→ **Data for this task**:
○ ○ ○ ○

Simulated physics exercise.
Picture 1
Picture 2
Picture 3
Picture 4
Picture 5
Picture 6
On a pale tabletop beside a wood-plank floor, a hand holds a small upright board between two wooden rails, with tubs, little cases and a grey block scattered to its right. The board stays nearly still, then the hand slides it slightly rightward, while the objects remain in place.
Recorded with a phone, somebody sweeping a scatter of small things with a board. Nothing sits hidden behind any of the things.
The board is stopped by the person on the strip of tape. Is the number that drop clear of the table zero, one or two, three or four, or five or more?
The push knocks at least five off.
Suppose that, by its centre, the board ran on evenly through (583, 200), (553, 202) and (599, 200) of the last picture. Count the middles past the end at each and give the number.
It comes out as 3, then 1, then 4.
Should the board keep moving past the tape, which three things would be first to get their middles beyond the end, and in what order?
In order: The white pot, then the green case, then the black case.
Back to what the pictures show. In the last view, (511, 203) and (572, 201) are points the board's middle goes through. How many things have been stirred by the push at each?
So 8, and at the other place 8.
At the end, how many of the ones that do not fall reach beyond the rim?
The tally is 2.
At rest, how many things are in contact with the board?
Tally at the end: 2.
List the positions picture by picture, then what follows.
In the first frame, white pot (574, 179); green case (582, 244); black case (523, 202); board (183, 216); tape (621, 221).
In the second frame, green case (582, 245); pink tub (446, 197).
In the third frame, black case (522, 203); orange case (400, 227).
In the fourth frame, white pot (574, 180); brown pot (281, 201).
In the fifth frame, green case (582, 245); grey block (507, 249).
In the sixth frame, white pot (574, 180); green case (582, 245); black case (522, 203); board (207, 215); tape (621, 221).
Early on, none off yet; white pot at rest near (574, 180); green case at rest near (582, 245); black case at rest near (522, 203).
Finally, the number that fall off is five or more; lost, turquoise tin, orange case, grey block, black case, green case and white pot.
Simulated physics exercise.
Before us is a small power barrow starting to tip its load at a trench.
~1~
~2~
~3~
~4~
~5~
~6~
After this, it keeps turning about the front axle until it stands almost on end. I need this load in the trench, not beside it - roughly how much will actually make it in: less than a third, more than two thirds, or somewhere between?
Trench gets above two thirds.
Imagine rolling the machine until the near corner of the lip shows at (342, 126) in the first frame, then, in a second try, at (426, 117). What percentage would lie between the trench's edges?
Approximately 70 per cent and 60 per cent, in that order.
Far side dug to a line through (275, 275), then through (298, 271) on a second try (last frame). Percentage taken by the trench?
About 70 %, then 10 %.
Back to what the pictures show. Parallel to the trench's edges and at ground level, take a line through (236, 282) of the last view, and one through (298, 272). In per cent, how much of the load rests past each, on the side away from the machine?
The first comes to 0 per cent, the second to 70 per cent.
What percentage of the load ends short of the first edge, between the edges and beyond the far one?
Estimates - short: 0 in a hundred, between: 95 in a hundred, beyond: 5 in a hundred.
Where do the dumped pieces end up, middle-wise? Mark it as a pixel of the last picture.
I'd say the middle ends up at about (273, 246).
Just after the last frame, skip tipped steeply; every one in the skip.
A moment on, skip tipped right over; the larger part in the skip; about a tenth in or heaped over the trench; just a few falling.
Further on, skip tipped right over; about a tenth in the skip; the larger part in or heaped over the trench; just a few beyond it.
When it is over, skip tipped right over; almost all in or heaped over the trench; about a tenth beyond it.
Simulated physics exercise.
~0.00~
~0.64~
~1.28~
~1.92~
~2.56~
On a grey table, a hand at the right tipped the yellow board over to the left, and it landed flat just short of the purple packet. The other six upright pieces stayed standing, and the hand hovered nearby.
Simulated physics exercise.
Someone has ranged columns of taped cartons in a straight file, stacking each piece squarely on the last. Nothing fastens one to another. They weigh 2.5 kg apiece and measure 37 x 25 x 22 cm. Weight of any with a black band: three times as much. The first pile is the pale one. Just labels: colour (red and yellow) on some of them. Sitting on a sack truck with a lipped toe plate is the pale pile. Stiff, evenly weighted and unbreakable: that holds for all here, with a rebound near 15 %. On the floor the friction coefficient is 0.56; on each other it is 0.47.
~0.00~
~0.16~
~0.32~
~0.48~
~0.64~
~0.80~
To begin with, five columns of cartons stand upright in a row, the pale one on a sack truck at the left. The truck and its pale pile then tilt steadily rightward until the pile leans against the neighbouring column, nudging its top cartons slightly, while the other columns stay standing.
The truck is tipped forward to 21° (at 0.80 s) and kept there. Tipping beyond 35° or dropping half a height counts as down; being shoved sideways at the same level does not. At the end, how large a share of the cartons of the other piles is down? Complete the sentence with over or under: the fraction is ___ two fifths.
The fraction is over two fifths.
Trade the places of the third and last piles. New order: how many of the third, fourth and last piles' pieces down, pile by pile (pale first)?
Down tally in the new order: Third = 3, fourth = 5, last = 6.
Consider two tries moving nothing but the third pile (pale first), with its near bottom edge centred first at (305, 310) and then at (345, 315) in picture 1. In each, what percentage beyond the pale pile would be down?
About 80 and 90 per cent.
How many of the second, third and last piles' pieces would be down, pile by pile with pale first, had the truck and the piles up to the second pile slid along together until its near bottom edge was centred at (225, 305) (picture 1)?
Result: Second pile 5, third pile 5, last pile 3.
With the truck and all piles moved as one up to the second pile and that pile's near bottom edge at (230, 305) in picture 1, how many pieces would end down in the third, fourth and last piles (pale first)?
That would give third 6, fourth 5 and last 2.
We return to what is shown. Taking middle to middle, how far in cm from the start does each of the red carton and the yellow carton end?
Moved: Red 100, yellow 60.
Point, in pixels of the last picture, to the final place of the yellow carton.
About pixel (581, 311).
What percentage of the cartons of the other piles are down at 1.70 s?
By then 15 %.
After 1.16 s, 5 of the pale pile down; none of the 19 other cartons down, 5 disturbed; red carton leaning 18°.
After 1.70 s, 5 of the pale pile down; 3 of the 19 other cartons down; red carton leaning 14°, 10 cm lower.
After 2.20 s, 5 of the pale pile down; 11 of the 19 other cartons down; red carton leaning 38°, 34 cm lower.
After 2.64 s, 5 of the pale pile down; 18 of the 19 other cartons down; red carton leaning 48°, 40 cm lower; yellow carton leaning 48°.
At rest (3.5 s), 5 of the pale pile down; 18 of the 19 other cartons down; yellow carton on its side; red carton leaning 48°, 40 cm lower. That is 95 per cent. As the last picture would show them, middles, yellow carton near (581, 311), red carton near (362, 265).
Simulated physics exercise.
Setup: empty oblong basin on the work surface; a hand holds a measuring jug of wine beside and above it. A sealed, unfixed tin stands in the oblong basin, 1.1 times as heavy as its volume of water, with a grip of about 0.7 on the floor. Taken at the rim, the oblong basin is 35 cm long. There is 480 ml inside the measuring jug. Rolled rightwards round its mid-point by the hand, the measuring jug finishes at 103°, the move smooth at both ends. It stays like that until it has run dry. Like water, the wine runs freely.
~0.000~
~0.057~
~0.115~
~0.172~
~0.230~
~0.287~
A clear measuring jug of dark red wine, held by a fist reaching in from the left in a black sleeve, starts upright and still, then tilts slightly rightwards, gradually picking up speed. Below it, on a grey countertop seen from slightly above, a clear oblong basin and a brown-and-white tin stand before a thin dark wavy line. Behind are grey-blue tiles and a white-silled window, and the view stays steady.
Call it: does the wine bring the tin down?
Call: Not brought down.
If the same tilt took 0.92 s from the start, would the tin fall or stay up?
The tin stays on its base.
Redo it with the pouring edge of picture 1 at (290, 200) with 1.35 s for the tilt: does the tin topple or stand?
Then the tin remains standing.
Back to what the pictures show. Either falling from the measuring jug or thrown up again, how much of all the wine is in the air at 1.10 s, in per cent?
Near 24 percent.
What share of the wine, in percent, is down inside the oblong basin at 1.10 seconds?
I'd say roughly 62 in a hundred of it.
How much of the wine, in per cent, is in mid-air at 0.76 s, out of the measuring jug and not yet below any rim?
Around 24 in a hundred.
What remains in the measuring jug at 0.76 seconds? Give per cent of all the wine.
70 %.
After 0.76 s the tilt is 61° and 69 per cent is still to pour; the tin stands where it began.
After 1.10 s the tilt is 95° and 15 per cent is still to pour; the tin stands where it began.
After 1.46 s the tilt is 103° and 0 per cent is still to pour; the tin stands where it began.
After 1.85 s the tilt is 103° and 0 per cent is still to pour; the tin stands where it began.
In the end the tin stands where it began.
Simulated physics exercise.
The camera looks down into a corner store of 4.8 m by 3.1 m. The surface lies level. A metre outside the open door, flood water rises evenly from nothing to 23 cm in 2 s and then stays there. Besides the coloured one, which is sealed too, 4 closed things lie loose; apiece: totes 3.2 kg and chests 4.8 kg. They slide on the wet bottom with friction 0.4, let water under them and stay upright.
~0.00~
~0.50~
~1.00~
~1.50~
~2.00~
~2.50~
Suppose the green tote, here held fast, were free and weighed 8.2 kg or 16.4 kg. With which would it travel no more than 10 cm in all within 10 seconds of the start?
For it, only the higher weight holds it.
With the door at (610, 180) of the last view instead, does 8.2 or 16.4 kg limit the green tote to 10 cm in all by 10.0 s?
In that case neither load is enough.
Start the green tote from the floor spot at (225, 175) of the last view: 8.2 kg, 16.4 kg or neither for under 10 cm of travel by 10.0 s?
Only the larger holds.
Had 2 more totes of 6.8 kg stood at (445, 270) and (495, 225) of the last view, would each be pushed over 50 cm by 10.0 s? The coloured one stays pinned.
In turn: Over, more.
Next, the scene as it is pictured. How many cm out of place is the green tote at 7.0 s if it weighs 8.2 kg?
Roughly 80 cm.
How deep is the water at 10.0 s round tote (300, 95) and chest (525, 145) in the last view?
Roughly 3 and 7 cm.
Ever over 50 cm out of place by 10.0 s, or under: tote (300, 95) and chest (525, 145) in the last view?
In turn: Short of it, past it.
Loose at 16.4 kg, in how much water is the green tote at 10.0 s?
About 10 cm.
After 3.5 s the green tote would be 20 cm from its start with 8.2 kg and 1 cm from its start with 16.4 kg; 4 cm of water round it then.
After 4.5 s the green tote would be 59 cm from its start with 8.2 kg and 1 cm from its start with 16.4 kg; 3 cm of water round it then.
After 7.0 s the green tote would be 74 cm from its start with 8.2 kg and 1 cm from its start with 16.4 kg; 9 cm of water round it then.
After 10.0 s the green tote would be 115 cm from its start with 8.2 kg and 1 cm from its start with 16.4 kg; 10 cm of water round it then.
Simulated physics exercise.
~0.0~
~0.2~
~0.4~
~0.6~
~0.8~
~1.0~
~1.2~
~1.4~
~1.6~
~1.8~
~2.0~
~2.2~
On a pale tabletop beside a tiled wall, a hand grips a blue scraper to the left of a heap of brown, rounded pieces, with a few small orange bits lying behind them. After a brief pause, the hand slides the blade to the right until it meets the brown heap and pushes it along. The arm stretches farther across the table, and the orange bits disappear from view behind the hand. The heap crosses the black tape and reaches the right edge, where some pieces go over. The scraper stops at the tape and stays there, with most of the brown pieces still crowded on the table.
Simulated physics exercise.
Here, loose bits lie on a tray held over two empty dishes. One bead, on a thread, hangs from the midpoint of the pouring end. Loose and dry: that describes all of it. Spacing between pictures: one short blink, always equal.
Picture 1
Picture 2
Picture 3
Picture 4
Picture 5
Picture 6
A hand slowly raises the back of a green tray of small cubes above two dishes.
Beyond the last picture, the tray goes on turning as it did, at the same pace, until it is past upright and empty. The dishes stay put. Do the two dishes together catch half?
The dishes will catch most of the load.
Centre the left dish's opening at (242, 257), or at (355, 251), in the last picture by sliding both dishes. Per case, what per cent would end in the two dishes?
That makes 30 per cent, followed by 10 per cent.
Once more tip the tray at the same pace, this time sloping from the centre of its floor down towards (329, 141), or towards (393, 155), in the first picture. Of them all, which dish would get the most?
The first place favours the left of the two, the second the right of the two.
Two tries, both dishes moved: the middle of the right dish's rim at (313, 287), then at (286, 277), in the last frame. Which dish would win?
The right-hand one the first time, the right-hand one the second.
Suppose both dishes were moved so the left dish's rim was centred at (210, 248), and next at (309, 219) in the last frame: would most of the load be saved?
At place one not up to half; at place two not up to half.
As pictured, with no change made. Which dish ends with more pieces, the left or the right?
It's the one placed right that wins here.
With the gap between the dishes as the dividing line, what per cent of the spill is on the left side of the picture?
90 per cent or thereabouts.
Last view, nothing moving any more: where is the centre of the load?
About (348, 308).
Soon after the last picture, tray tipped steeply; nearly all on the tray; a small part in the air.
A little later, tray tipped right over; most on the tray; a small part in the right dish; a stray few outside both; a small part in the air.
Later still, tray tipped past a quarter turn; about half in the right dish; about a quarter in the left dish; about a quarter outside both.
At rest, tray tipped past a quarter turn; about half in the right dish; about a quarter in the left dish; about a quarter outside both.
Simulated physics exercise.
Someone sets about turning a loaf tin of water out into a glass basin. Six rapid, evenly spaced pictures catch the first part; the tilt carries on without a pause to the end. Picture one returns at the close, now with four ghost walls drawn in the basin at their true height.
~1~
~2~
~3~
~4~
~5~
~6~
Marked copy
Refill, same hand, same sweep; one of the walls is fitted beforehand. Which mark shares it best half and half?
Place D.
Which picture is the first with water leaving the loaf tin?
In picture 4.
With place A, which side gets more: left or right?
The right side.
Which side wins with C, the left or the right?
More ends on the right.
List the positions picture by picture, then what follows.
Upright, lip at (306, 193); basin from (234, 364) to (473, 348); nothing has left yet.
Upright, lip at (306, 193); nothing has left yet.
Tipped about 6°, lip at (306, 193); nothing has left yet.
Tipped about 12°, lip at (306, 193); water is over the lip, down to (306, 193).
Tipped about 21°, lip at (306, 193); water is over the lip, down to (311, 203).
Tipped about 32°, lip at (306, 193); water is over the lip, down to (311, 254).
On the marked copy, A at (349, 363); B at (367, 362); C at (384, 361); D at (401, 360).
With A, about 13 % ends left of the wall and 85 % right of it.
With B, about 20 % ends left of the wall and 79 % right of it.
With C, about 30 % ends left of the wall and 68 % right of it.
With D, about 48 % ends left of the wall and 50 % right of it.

○ ○ ○ ○

→ **Stated goal**:
Read through the lines above and collect those that contain the string "Someone".

→ **Task solution**:
Someone has ranged columns of taped cartons in a straight file, stacking each piece squarely on the last. Nothing fastens one to another. They weigh 2.5 kg apiece and measure 37 x 25 x 22 cm. Weight of any with a black band: three times as much. The first pile is the pale one. Just labels: colour (red and yellow) on some of them. Sitting on a sack truck with a lipped toe plate is the pale pile. Stiff, evenly weighted and unbreakable: that holds for all here, with a rebound near 15 %. On the floor the friction coefficient is 0.56; on each other it is 0.47.
Someone sets about turning a loaf tin of water out into a glass basin. Six rapid, evenly spaced pictures catch the first part; the tilt carries on without a pause to the end. Picture one returns at the close, now with four ghost walls drawn in the basin at their true height.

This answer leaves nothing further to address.